Set problem: Extract the records in full, leaving every picture out.

Records for the task:
###
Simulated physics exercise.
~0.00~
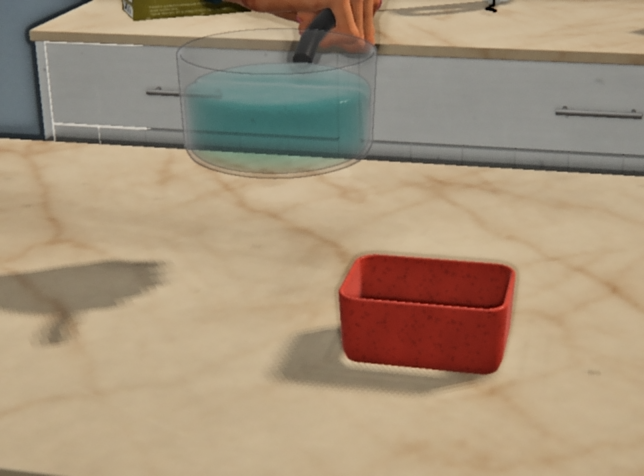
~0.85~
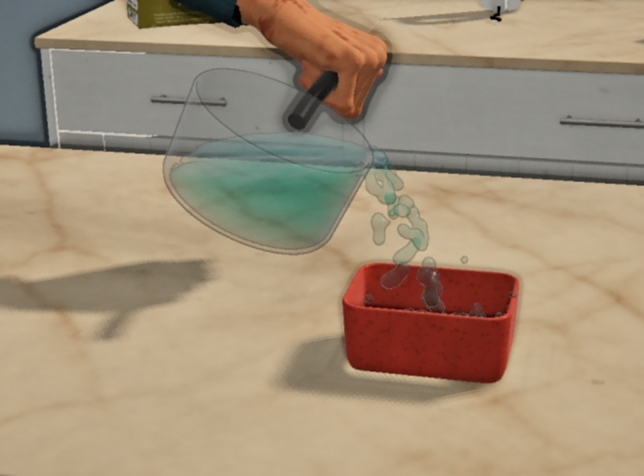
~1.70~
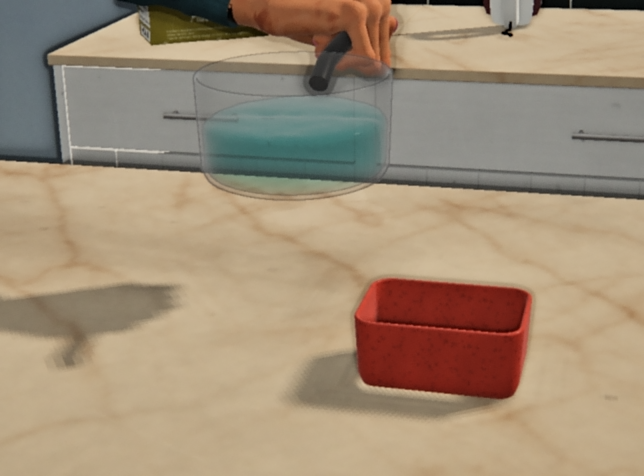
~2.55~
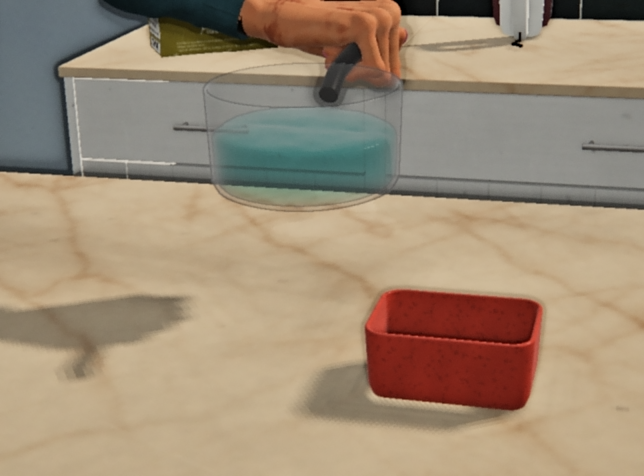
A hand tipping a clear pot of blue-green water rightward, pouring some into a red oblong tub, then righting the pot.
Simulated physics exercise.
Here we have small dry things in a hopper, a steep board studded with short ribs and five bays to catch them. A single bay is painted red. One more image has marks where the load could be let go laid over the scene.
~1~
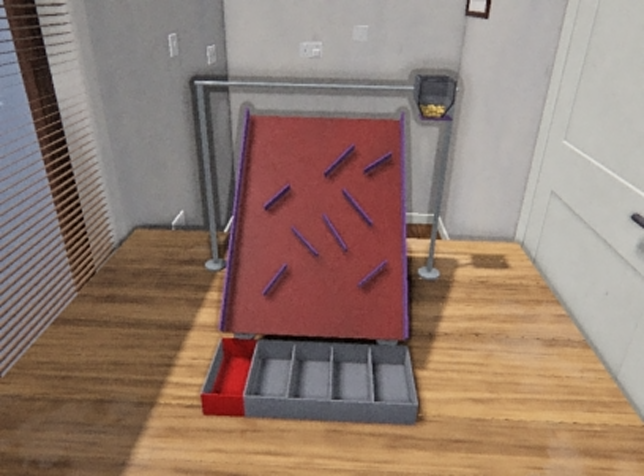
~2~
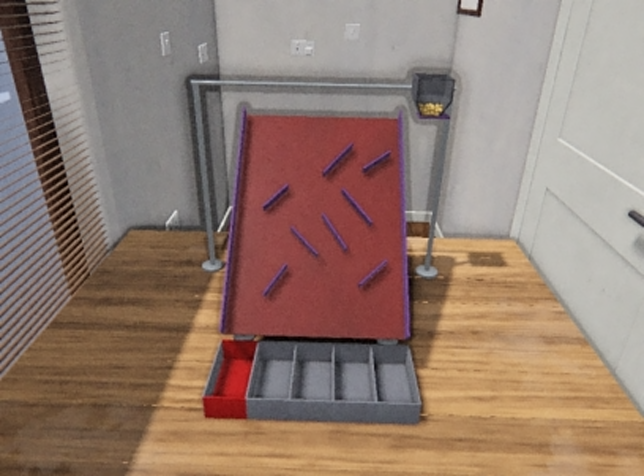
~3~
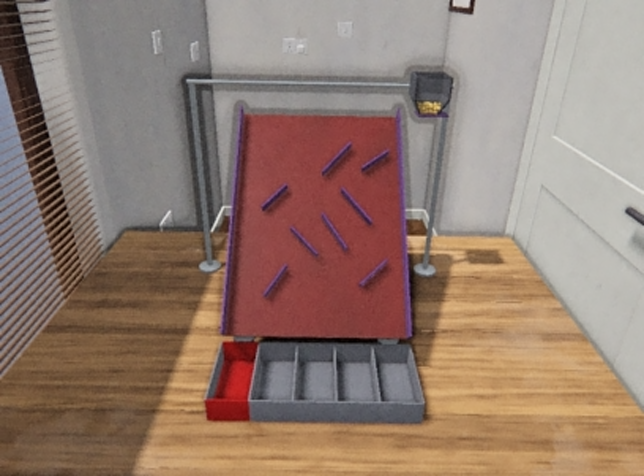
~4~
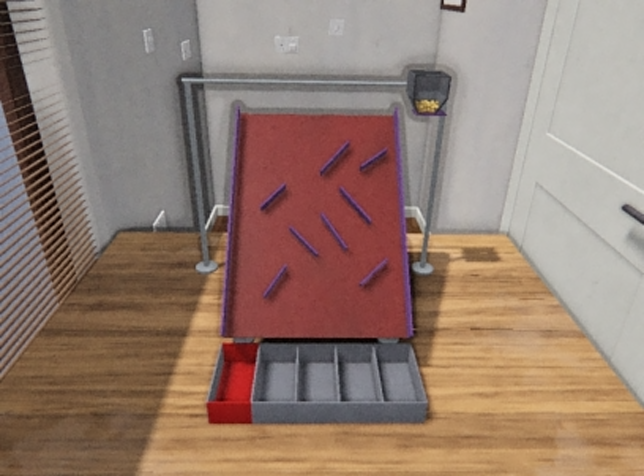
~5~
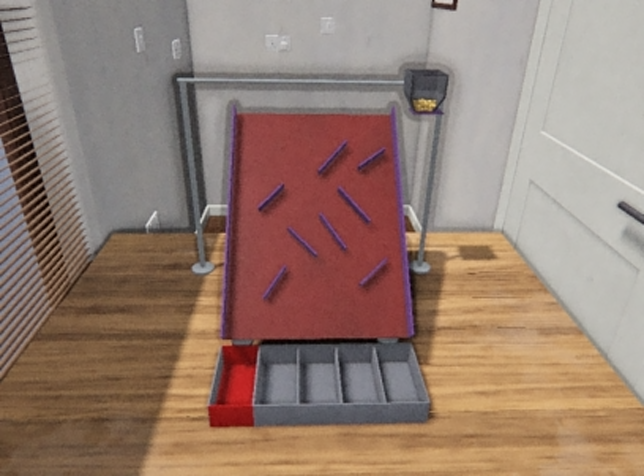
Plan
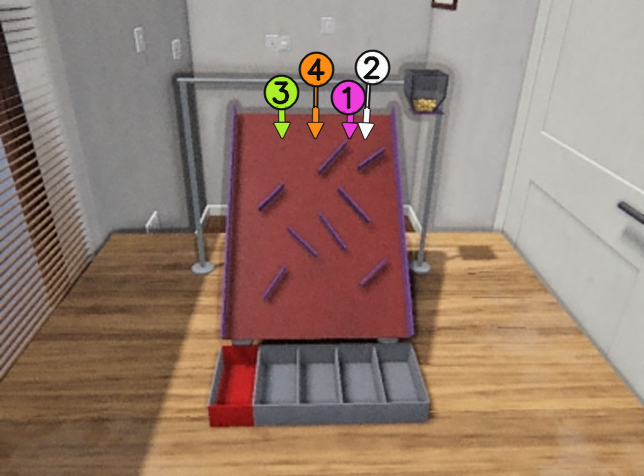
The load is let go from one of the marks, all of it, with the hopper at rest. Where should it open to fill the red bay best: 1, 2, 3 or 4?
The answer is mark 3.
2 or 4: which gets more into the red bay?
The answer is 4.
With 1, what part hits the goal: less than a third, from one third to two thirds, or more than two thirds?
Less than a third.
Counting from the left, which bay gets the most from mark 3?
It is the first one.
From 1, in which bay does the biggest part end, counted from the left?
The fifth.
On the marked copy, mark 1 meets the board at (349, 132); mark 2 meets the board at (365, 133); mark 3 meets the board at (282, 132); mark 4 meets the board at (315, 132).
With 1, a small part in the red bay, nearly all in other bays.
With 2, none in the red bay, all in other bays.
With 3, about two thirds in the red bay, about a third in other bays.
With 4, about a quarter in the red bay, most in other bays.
###
The completed task:
Simulated physics exercise.
~0.00~
~0.85~
~1.70~
~2.55~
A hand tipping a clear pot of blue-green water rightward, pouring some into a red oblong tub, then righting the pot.
Simulated physics exercise.
Here we have small dry things in a hopper, a steep board studded with short ribs and five bays to catch them. A single bay is painted red. One more image has marks where the load could be let go laid over the scene.
~1~
~2~
~3~
~4~
~5~
Plan
The load is let go from one of the marks, all of it, with the hopper at rest. Where should it open to fill the red bay best: 1, 2, 3 or 4?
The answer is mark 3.
2 or 4: which gets more into the red bay?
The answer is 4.
With 1, what part hits the goal: less than a third, from one third to two thirds, or more than two thirds?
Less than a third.
Counting from the left, which bay gets the most from mark 3?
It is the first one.
From 1, in which bay does the biggest part end, counted from the left?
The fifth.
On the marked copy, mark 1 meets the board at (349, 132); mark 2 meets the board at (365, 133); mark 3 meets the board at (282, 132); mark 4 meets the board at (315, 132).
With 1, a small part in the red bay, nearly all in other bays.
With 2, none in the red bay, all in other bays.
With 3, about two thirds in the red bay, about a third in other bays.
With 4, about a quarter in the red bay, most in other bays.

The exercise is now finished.